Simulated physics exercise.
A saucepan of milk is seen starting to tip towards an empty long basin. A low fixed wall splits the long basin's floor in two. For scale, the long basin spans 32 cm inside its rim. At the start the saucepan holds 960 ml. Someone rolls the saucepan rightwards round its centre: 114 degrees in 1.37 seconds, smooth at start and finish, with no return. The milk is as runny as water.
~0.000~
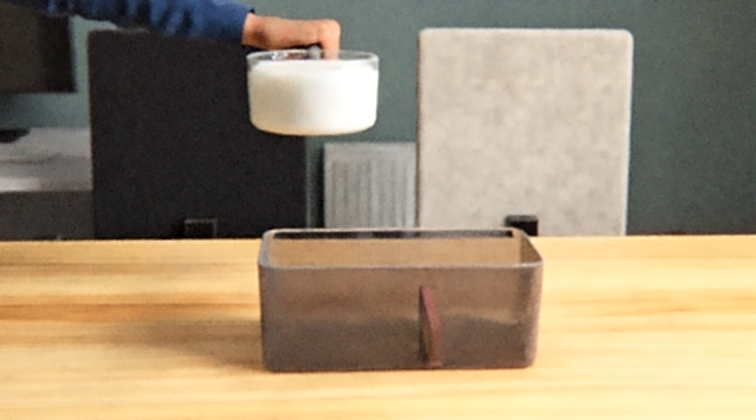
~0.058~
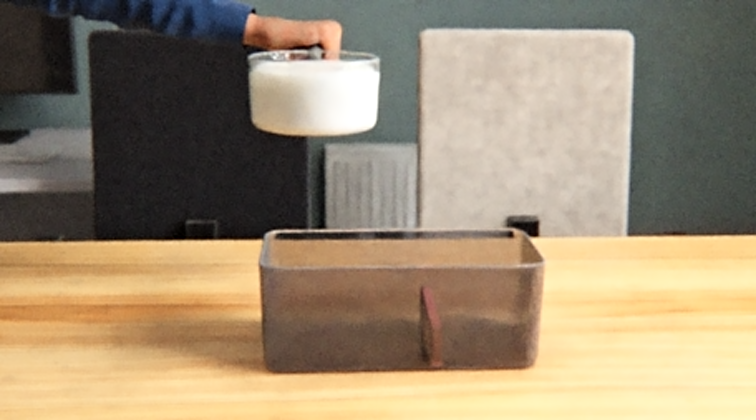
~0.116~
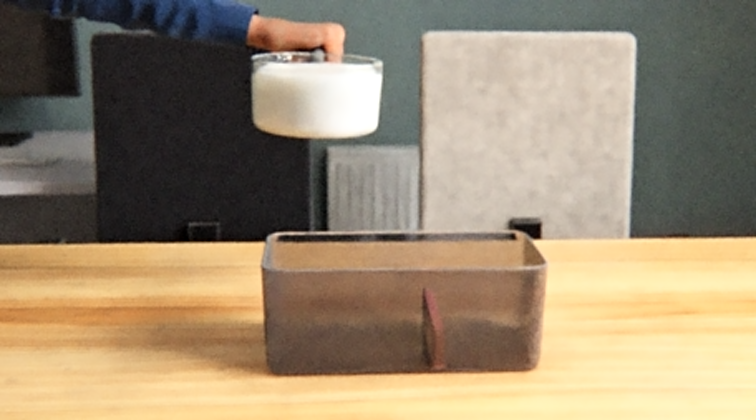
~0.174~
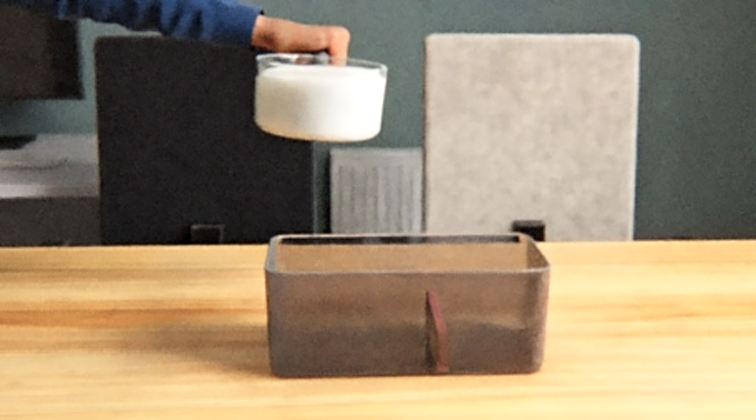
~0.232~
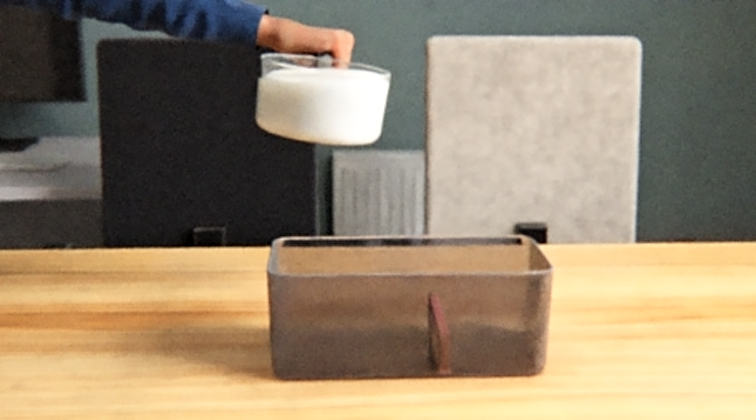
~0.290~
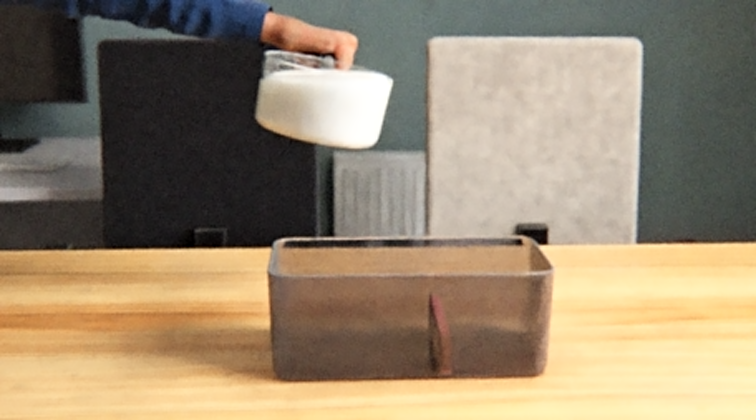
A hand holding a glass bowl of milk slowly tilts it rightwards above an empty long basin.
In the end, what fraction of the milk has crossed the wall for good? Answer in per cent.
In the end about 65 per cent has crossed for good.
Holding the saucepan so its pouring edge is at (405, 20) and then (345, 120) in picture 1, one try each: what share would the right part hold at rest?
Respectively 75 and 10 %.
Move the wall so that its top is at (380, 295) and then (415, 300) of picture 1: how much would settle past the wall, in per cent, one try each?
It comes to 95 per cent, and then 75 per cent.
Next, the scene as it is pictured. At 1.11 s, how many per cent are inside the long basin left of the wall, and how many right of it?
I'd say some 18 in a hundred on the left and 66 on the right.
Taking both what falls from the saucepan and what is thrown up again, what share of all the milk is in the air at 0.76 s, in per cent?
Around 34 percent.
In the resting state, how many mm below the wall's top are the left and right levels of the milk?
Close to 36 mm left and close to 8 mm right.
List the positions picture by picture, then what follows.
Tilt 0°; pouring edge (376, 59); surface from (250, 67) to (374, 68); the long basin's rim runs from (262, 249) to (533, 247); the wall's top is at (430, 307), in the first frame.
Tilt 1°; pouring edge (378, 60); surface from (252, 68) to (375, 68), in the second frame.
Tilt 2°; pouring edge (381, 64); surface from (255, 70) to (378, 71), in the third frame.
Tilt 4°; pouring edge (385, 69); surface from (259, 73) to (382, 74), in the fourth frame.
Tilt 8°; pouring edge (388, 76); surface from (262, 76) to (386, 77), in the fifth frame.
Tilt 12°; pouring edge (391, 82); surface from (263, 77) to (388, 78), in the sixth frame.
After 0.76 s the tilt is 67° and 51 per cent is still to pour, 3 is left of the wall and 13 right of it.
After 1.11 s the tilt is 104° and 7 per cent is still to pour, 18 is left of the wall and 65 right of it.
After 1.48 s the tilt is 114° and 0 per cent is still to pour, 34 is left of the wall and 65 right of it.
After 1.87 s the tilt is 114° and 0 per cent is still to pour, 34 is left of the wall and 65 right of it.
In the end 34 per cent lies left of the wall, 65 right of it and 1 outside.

::::::::

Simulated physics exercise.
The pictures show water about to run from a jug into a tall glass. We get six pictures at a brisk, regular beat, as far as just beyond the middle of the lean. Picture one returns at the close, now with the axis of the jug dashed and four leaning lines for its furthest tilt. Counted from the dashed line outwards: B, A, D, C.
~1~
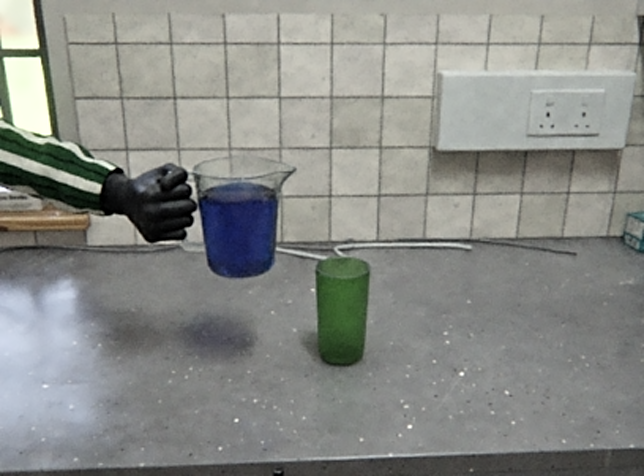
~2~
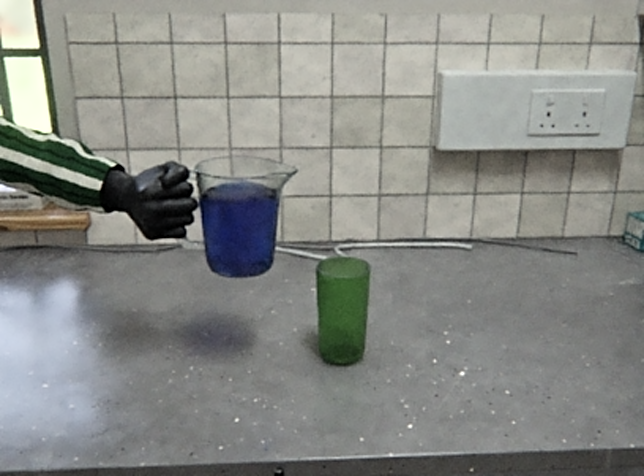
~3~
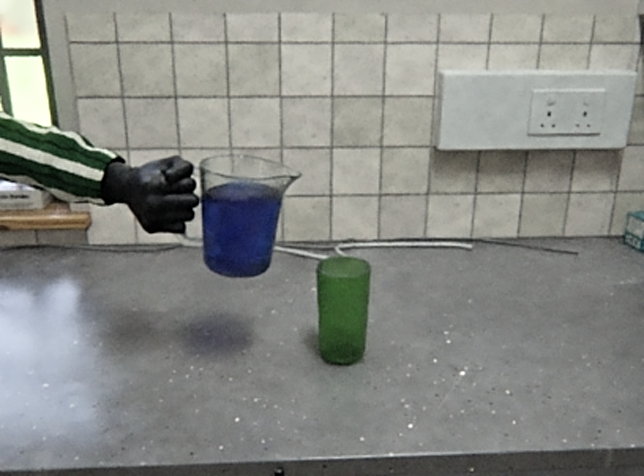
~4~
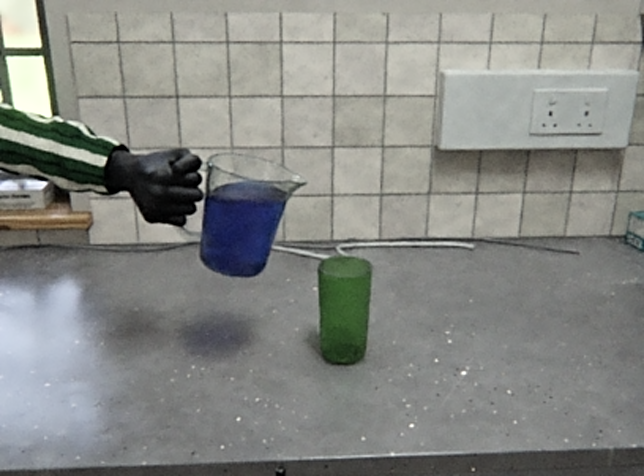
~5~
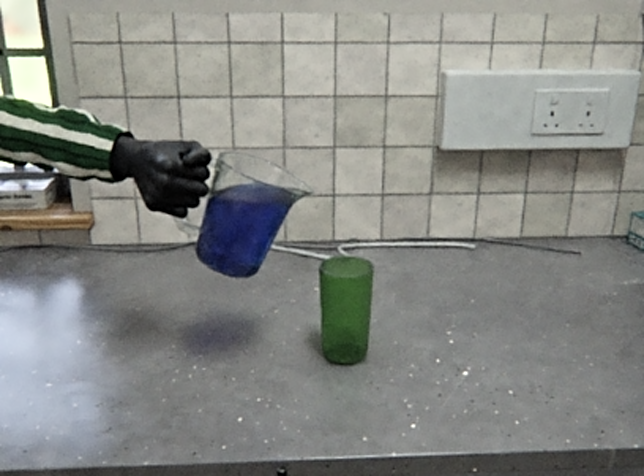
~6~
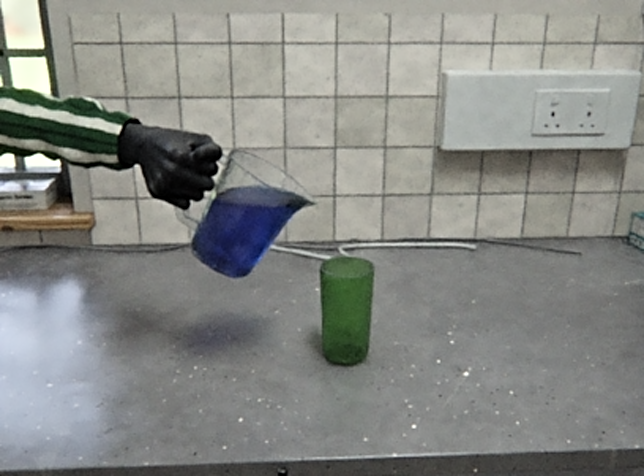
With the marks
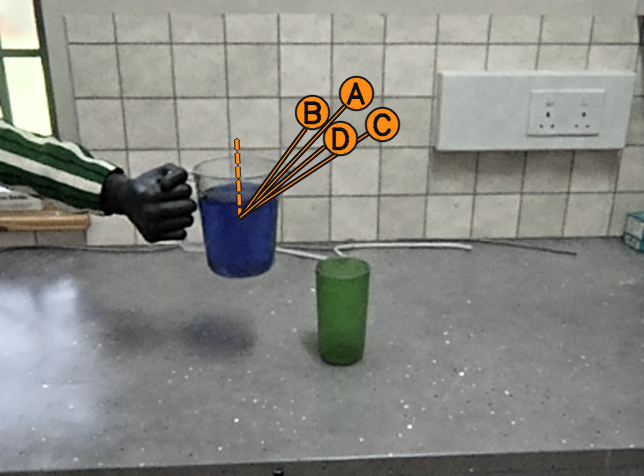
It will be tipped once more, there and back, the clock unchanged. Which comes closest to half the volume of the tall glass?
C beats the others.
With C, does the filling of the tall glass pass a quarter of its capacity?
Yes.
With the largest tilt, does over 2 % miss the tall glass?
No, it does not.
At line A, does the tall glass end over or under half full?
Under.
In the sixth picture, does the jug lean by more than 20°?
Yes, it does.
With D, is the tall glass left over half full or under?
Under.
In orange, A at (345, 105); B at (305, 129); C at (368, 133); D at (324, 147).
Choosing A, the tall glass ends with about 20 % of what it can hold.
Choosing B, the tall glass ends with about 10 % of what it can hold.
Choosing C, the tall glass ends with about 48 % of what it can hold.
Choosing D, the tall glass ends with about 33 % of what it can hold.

::::::::

Copy each line that contains the word "water".

A saucepan of milk is seen starting to tip towards an empty long basin. A low fixed wall splits the long basin's floor in two. For scale, the long basin spans 32 cm inside its rim. At the start the saucepan holds 960 ml. Someone rolls the saucepan rightwards round its centre: 114 degrees in 1.37 seconds, smooth at start and finish, with no return. The milk is as runny as water.
The pictures show water about to run from a jug into a tall glass. We get six pictures at a brisk, regular beat, as far as just beyond the middle of the lean. Picture one returns at the close, now with the axis of the jug dashed and four leaning lines for its furthest tilt. Counted from the dashed line outwards: B, A, D, C.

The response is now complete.